WHAT IS ASKED: Retype the records below exactly as they appear, but leave out any pictures.

TASK INPUT:

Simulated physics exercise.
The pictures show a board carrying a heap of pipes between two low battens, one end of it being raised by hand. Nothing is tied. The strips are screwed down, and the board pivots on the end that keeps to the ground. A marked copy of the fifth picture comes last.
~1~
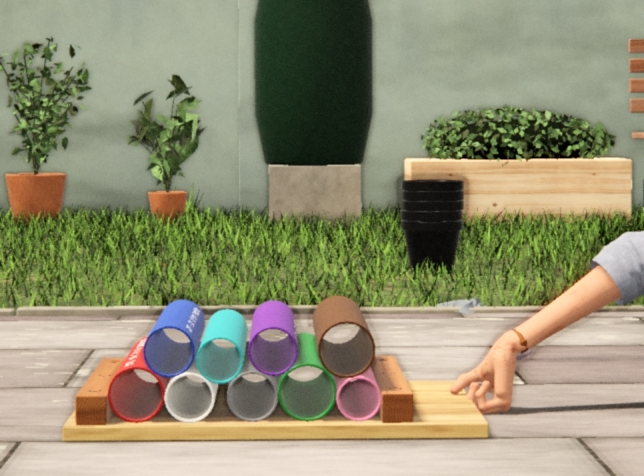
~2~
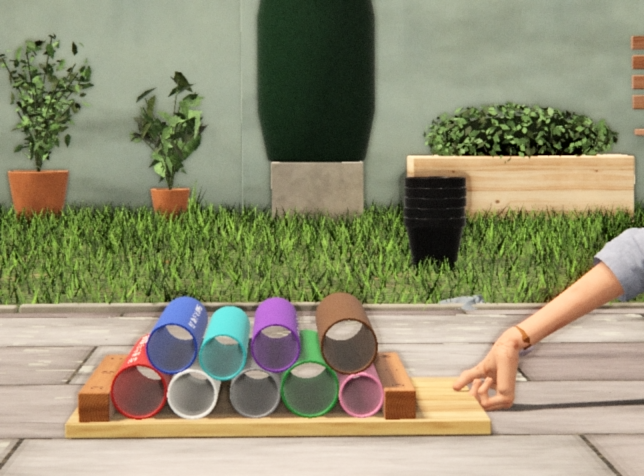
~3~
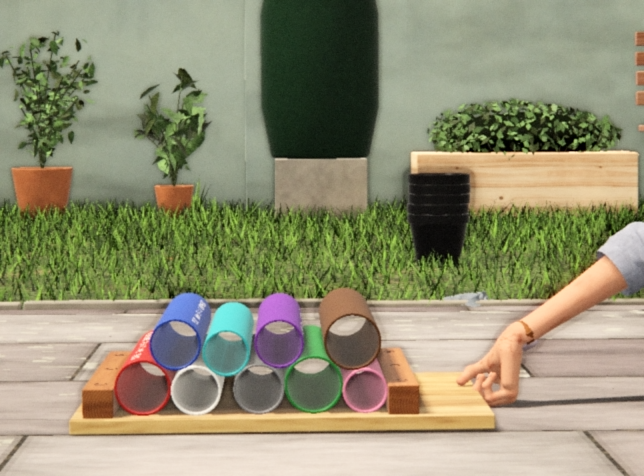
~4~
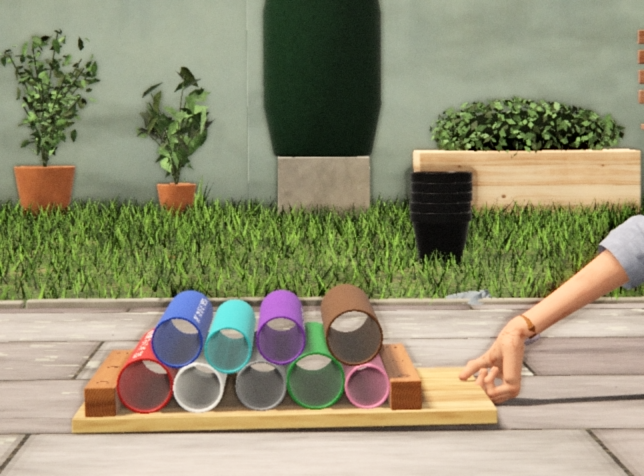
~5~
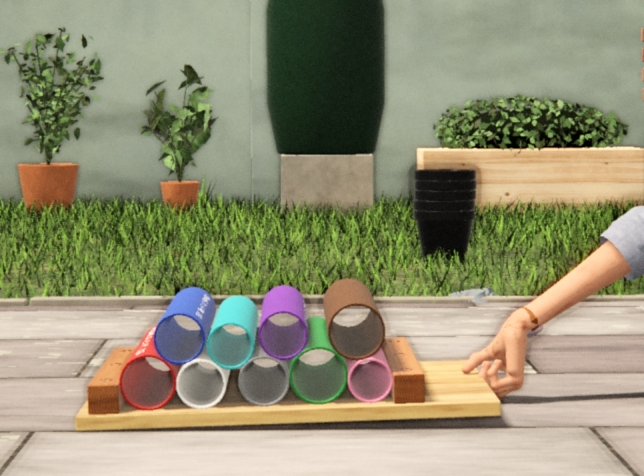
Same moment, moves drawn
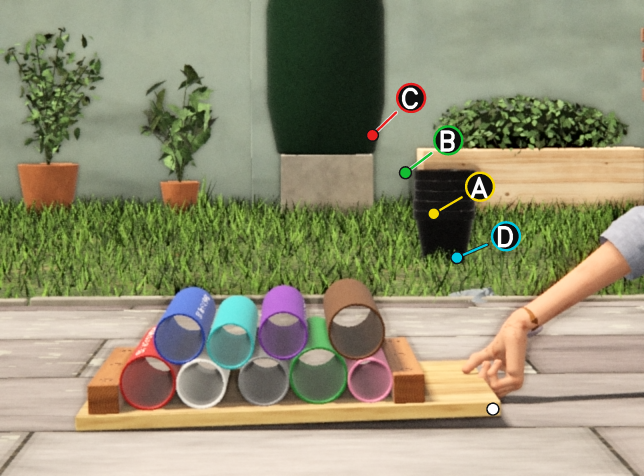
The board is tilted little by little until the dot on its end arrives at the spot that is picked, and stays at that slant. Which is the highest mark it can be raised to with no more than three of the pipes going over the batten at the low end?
The answer is mark B.
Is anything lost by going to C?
Yes.
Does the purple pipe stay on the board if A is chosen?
The purple pipe: No.
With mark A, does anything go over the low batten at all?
Yes, at A.
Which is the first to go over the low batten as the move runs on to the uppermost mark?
First is the blue one.
On the marked copy, A at (434, 214); B at (405, 172); C at (373, 136); D at (457, 258); the white dot at (493, 409).
Following B. Soon after the start, board at 20°.
Later, board at 37°.
In the end, board at 37°, three over the low batten (turquoise, purple, blue).
As for the rest, A three over the low batten (turquoise, purple, blue); C four over the low batten (turquoise, purple, brown, blue); D none over the low batten.
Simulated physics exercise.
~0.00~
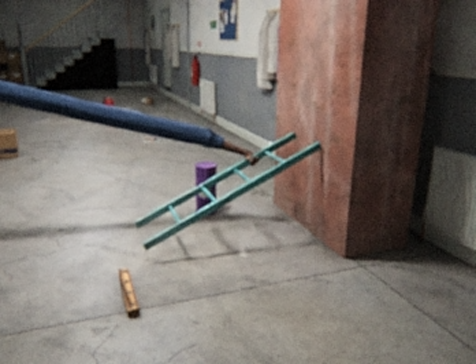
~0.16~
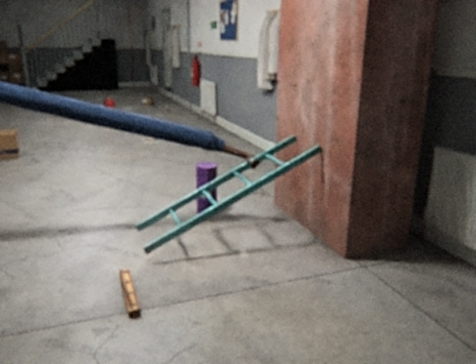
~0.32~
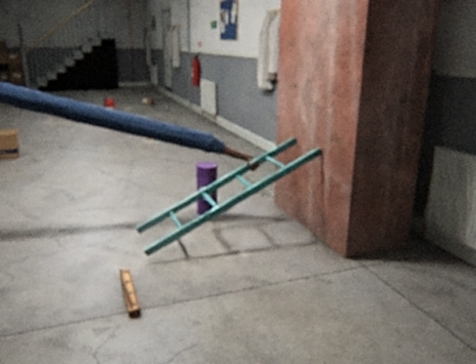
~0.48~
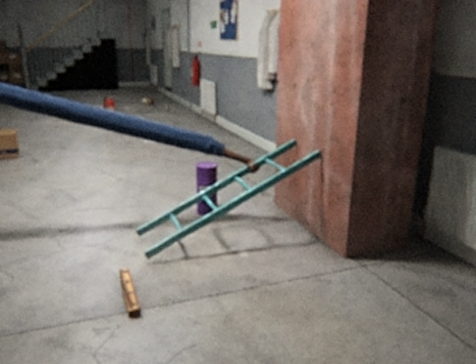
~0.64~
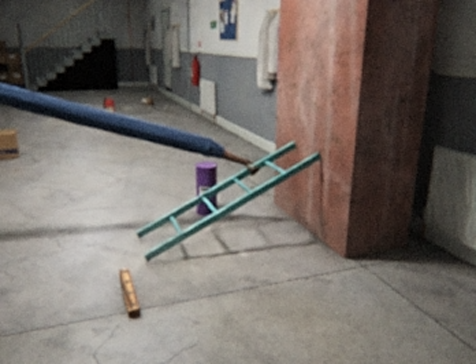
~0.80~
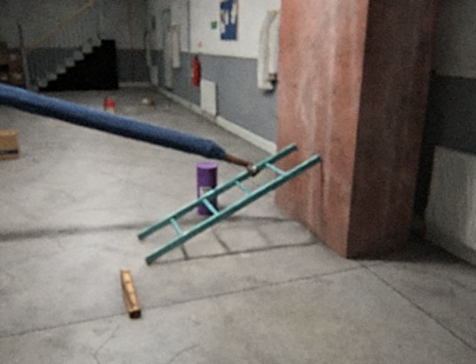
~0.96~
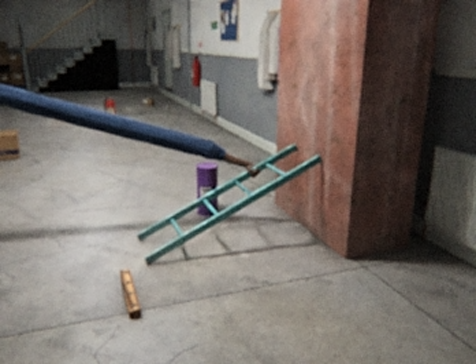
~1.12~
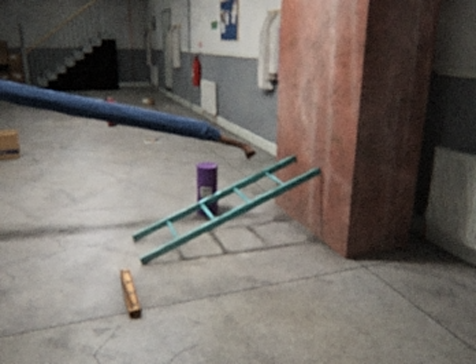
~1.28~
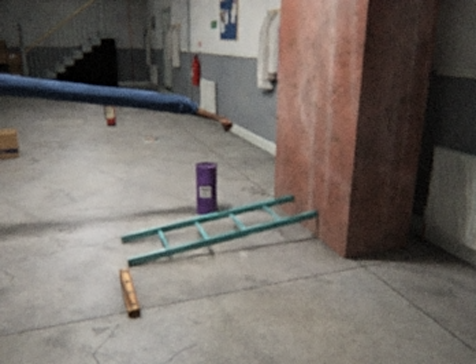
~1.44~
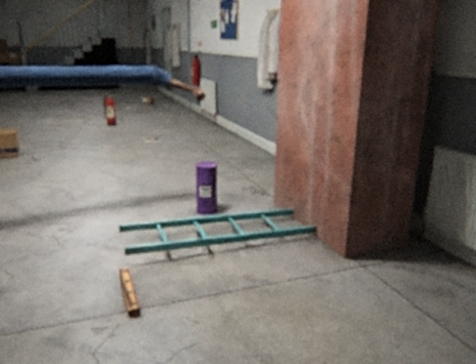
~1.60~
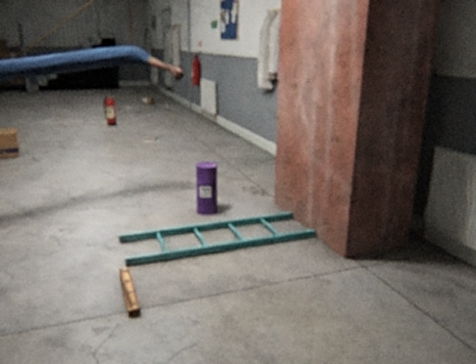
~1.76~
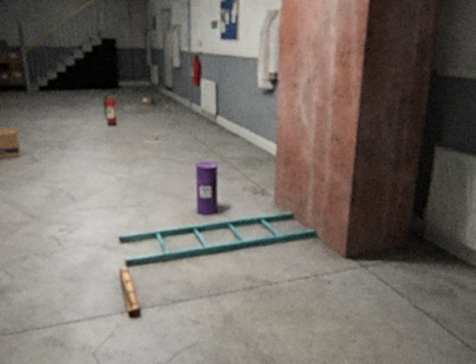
A turquoise ladder, held by a blue-sleeved arm reaching in from the left, leans at a low angle against a reddish column, its feet well short of a wooden batten. The hand lets go and withdraws, and the ladder slides down to lie flat beside a purple canister.
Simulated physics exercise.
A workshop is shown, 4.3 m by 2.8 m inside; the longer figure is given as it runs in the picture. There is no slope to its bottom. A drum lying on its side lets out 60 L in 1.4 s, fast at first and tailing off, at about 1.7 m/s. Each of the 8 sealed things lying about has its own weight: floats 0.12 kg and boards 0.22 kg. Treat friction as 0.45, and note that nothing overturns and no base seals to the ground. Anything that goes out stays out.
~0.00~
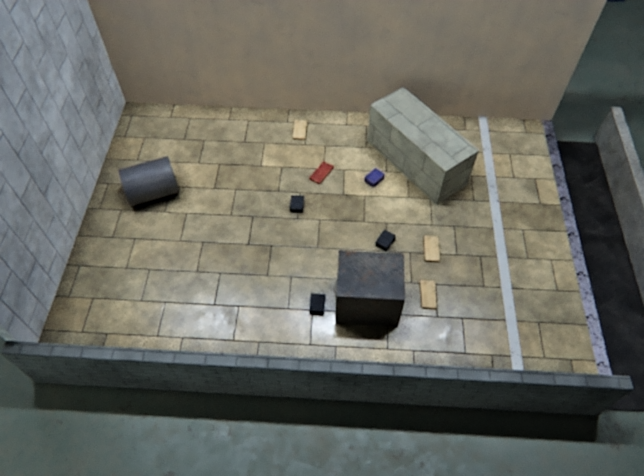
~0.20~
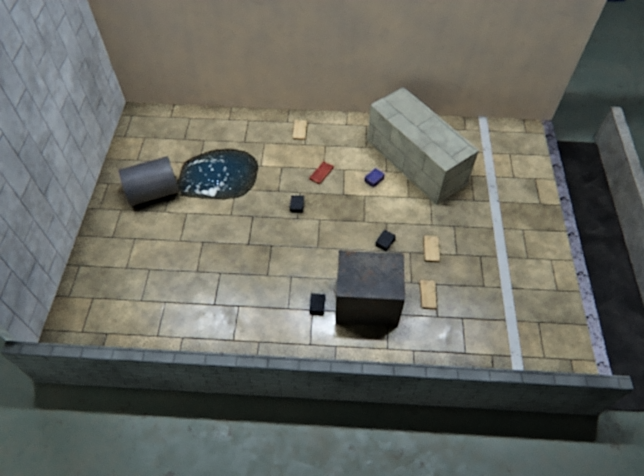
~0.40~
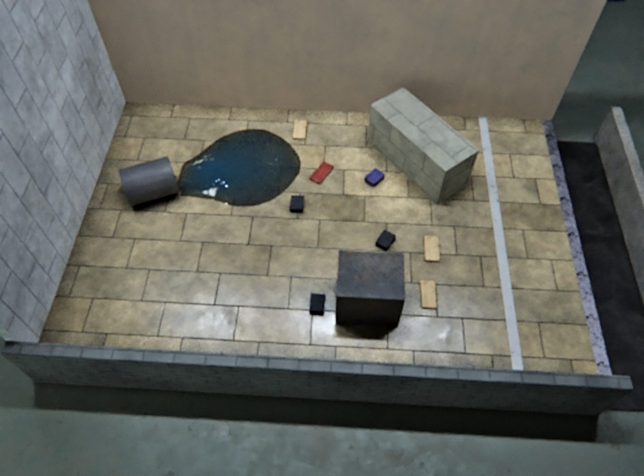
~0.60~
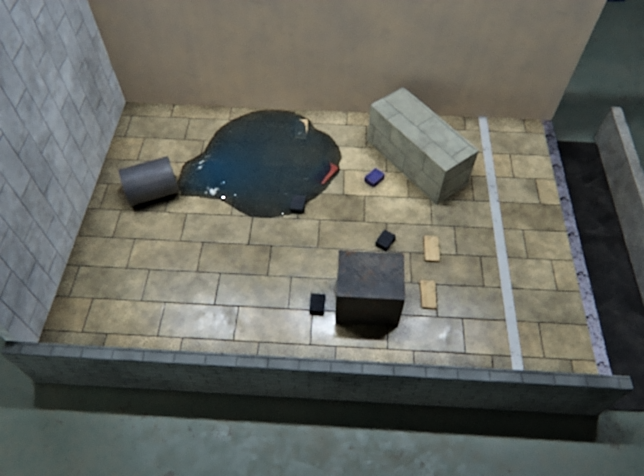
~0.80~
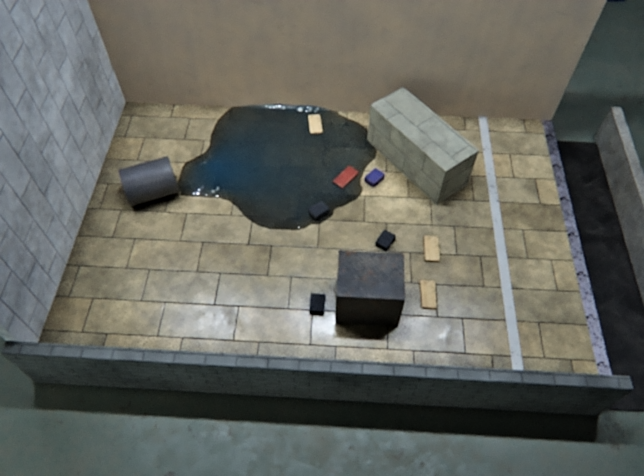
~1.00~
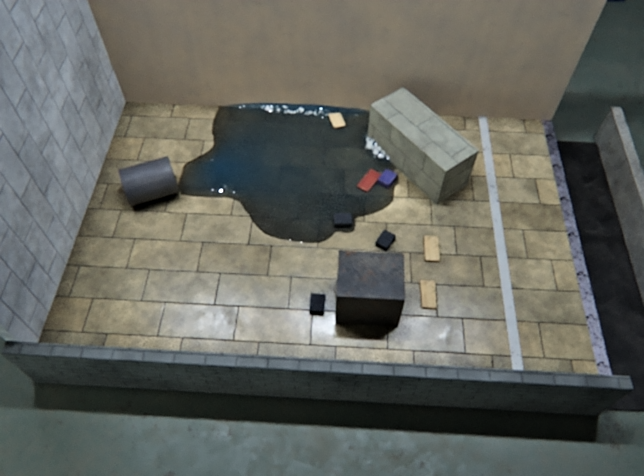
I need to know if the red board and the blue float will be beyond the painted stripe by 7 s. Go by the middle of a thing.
Well, the red board goes over, and the blue float goes over.
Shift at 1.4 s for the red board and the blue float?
By then roughly 80 cm and 40 cm, respectively.
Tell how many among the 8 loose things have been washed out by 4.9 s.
The count by then is 0.
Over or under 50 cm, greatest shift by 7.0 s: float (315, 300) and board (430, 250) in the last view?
Result, as listed: Below / above.
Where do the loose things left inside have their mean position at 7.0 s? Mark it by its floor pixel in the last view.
Around (483, 298).
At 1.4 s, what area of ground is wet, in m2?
Near 3.0 m2 in all.
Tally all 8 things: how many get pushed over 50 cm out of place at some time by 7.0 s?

ANSWER TO THE TASK:
Simulated physics exercise.
The pictures show a board carrying a heap of pipes between two low battens, one end of it being raised by hand. Nothing is tied. The strips are screwed down, and the board pivots on the end that keeps to the ground. A marked copy of the fifth picture comes last.
~1~
~2~
~3~
~4~
~5~
Same moment, moves drawn
The board is tilted little by little until the dot on its end arrives at the spot that is picked, and stays at that slant. Which is the highest mark it can be raised to with no more than three of the pipes going over the batten at the low end?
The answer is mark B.
Is anything lost by going to C?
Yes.
Does the purple pipe stay on the board if A is chosen?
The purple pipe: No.
With mark A, does anything go over the low batten at all?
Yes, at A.
Which is the first to go over the low batten as the move runs on to the uppermost mark?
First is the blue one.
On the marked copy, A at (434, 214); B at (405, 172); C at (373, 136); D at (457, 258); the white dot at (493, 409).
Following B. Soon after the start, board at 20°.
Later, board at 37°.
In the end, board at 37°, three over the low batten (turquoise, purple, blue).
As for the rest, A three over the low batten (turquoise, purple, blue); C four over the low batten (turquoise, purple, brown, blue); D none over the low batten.
Simulated physics exercise.
~0.00~
~0.16~
~0.32~
~0.48~
~0.64~
~0.80~
~0.96~
~1.12~
~1.28~
~1.44~
~1.60~
~1.76~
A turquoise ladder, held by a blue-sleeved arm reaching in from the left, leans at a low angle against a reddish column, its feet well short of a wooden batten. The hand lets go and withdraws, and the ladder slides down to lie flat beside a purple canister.
Simulated physics exercise.
A workshop is shown, 4.3 m by 2.8 m inside; the longer figure is given as it runs in the picture. There is no slope to its bottom. A drum lying on its side lets out 60 L in 1.4 s, fast at first and tailing off, at about 1.7 m/s. Each of the 8 sealed things lying about has its own weight: floats 0.12 kg and boards 0.22 kg. Treat friction as 0.45, and note that nothing overturns and no base seals to the ground. Anything that goes out stays out.
~0.00~
~0.20~
~0.40~
~0.60~
~0.80~
~1.00~
I need to know if the red board and the blue float will be beyond the painted stripe by 7 s. Go by the middle of a thing.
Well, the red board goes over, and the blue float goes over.
Shift at 1.4 s for the red board and the blue float?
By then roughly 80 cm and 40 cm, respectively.
Tell how many among the 8 loose things have been washed out by 4.9 s.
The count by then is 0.
Over or under 50 cm, greatest shift by 7.0 s: float (315, 300) and board (430, 250) in the last view?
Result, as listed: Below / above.
Where do the loose things left inside have their mean position at 7.0 s? Mark it by its floor pixel in the last view.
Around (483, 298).
At 1.4 s, what area of ground is wet, in m2?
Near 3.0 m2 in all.
Tally all 8 things: how many get pushed over 50 cm out of place at some time by 7.0 s?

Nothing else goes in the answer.